Rows from a dataset:
↓

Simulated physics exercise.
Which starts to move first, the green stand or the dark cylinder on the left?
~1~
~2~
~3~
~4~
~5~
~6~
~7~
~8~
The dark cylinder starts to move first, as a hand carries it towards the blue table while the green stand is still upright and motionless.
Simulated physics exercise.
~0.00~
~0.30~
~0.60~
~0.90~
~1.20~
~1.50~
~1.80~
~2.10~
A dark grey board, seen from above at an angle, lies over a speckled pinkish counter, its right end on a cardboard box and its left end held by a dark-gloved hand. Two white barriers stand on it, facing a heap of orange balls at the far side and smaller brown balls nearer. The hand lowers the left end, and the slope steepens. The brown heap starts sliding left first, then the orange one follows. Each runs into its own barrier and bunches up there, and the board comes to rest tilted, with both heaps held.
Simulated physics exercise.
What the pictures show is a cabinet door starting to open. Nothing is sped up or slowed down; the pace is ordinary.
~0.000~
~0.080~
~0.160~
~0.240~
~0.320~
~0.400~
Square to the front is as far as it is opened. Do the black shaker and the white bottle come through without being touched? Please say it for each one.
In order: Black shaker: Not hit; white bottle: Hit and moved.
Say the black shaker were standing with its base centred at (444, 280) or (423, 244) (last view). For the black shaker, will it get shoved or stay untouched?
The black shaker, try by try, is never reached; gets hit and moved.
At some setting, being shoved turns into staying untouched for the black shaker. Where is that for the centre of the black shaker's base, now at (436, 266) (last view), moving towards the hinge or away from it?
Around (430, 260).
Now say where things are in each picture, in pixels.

↑

*Set task*: Each line in the material above must be retyped without alteration.

*Exercise solution*:
Simulated physics exercise.
Which starts to move first, the green stand or the dark cylinder on the left?
~1~
~2~
~3~
~4~
~5~
~6~
~7~
~8~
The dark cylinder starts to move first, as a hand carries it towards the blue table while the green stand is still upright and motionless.
Simulated physics exercise.
~0.00~
~0.30~
~0.60~
~0.90~
~1.20~
~1.50~
~1.80~
~2.10~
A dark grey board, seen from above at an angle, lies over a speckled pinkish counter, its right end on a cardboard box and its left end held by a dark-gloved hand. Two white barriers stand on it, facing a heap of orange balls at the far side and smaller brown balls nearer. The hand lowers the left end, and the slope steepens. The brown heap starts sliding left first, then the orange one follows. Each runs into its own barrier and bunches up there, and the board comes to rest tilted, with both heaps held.
Simulated physics exercise.
What the pictures show is a cabinet door starting to open. Nothing is sped up or slowed down; the pace is ordinary.
~0.000~
~0.080~
~0.160~
~0.240~
~0.320~
~0.400~
Square to the front is as far as it is opened. Do the black shaker and the white bottle come through without being touched? Please say it for each one.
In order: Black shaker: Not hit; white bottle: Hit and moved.
Say the black shaker were standing with its base centred at (444, 280) or (423, 244) (last view). For the black shaker, will it get shoved or stay untouched?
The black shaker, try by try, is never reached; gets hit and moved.
At some setting, being shoved turns into staying untouched for the black shaker. Where is that for the centre of the black shaker's base, now at (436, 266) (last view), moving towards the hinge or away from it?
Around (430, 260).
Now say where things are in each picture, in pixels.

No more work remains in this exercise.